◆ **DATA LINES**
<<<<
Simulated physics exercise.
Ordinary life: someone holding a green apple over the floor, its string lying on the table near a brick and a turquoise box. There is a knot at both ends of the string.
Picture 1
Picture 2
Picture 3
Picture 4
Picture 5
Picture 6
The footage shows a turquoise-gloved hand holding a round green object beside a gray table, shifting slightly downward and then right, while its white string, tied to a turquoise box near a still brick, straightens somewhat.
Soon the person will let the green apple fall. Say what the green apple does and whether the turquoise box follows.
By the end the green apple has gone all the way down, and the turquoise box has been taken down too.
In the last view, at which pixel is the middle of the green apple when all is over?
>>>>
<<<<
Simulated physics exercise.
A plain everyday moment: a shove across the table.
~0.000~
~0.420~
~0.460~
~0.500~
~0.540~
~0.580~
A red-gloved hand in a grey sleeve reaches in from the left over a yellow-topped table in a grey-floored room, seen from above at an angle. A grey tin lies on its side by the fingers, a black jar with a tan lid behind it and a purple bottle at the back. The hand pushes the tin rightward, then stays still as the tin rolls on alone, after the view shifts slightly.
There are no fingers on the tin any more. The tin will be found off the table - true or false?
>>>>
◆ **WHAT IS NEEDED**
Report all lines of the material that contain the word "There".

◆ **RESULT**
Ordinary life: someone holding a green apple over the floor, its string lying on the table near a brick and a turquoise box. There is a knot at both ends of the string.
There are no fingers on the tin any more. The tin will be found off the table - true or false?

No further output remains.